-------- Given data --------

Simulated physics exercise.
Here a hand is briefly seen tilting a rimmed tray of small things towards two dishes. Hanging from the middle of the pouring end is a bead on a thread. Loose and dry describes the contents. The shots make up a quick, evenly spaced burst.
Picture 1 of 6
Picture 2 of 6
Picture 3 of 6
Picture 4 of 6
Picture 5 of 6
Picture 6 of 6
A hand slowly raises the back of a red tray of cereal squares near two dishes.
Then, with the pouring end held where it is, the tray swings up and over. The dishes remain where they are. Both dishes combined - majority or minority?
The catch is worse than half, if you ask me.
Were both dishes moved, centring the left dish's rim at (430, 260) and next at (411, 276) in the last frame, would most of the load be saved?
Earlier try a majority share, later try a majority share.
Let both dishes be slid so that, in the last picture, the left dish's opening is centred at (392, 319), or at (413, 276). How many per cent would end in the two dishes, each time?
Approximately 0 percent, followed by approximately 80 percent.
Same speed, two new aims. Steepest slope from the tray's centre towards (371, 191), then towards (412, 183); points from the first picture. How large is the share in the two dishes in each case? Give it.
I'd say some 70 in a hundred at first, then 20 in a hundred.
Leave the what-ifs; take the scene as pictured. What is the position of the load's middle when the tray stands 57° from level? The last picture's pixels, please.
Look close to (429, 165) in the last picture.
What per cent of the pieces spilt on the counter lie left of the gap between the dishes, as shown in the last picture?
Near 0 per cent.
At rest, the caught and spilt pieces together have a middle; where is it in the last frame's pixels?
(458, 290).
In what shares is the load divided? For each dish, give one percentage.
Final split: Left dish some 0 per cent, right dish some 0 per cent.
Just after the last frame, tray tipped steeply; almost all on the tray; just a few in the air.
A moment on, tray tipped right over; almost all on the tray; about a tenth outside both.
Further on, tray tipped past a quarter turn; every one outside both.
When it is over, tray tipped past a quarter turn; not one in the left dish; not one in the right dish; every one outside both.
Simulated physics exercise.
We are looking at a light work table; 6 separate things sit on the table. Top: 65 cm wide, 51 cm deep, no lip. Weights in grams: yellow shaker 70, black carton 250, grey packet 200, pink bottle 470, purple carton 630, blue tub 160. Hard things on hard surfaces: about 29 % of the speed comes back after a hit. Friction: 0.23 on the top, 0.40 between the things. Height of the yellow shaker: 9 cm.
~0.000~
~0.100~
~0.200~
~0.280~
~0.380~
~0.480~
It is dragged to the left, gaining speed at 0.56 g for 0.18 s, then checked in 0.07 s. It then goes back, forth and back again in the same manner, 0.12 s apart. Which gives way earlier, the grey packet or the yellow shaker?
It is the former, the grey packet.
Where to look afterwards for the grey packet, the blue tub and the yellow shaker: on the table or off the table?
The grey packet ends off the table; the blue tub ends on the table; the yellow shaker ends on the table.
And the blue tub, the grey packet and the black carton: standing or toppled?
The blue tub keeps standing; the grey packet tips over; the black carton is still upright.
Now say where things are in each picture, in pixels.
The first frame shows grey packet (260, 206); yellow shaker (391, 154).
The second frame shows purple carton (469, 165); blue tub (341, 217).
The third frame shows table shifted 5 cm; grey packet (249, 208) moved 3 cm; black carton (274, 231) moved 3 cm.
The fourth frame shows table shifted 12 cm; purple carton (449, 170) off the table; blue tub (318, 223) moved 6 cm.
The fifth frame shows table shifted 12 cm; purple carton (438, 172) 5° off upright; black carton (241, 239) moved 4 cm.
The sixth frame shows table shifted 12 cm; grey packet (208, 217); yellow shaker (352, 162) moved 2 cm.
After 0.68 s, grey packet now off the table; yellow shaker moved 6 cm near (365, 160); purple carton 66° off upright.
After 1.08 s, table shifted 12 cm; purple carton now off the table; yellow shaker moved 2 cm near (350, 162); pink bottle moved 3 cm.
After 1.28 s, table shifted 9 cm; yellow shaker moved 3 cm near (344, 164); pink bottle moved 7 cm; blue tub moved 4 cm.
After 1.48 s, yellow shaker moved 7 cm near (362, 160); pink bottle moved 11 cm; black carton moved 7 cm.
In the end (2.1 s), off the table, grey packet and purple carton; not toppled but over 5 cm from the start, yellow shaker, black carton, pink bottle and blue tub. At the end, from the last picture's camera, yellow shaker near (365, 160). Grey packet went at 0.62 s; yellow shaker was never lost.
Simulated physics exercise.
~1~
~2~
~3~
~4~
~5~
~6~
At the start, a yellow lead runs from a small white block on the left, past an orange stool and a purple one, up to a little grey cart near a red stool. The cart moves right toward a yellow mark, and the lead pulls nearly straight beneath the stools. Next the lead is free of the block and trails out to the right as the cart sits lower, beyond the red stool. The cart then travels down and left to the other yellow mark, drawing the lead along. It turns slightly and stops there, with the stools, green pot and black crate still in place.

--------

Written instruction:
Print the records once more, exactly as they were given.

Solved exercise:
Simulated physics exercise.
Here a hand is briefly seen tilting a rimmed tray of small things towards two dishes. Hanging from the middle of the pouring end is a bead on a thread. Loose and dry describes the contents. The shots make up a quick, evenly spaced burst.
Picture 1 of 6
Picture 2 of 6
Picture 3 of 6
Picture 4 of 6
Picture 5 of 6
Picture 6 of 6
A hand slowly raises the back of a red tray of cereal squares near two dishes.
Then, with the pouring end held where it is, the tray swings up and over. The dishes remain where they are. Both dishes combined - majority or minority?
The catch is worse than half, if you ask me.
Were both dishes moved, centring the left dish's rim at (430, 260) and next at (411, 276) in the last frame, would most of the load be saved?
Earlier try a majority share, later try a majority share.
Let both dishes be slid so that, in the last picture, the left dish's opening is centred at (392, 319), or at (413, 276). How many per cent would end in the two dishes, each time?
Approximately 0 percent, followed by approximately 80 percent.
Same speed, two new aims. Steepest slope from the tray's centre towards (371, 191), then towards (412, 183); points from the first picture. How large is the share in the two dishes in each case? Give it.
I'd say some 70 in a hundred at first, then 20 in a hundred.
Leave the what-ifs; take the scene as pictured. What is the position of the load's middle when the tray stands 57° from level? The last picture's pixels, please.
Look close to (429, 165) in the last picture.
What per cent of the pieces spilt on the counter lie left of the gap between the dishes, as shown in the last picture?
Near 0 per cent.
At rest, the caught and spilt pieces together have a middle; where is it in the last frame's pixels?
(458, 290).
In what shares is the load divided? For each dish, give one percentage.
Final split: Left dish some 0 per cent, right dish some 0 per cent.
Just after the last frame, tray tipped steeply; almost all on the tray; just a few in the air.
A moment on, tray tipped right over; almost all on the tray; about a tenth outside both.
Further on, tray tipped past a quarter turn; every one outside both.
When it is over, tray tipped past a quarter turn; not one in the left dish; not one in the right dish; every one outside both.
Simulated physics exercise.
We are looking at a light work table; 6 separate things sit on the table. Top: 65 cm wide, 51 cm deep, no lip. Weights in grams: yellow shaker 70, black carton 250, grey packet 200, pink bottle 470, purple carton 630, blue tub 160. Hard things on hard surfaces: about 29 % of the speed comes back after a hit. Friction: 0.23 on the top, 0.40 between the things. Height of the yellow shaker: 9 cm.
~0.000~
~0.100~
~0.200~
~0.280~
~0.380~
~0.480~
It is dragged to the left, gaining speed at 0.56 g for 0.18 s, then checked in 0.07 s. It then goes back, forth and back again in the same manner, 0.12 s apart. Which gives way earlier, the grey packet or the yellow shaker?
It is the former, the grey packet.
Where to look afterwards for the grey packet, the blue tub and the yellow shaker: on the table or off the table?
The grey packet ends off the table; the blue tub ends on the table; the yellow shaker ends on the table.
And the blue tub, the grey packet and the black carton: standing or toppled?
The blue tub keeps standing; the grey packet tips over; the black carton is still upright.
Now say where things are in each picture, in pixels.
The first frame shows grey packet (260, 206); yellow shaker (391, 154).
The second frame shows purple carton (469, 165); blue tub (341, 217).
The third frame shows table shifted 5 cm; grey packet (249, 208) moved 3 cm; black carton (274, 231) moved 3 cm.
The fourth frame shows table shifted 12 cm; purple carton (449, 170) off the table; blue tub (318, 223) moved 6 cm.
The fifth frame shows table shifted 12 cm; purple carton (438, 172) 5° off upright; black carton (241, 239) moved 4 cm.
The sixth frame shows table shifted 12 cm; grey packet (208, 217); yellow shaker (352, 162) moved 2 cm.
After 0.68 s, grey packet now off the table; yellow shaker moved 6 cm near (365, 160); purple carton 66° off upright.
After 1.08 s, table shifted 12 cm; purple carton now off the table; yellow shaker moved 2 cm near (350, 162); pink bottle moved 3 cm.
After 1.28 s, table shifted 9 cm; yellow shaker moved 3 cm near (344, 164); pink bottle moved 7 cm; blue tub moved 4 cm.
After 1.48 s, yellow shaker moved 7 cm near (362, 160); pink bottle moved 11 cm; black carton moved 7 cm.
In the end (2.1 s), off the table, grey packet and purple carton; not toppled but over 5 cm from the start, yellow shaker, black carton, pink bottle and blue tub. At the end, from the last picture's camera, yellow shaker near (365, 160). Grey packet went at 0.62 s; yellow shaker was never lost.
Simulated physics exercise.
~1~
~2~
~3~
~4~
~5~
~6~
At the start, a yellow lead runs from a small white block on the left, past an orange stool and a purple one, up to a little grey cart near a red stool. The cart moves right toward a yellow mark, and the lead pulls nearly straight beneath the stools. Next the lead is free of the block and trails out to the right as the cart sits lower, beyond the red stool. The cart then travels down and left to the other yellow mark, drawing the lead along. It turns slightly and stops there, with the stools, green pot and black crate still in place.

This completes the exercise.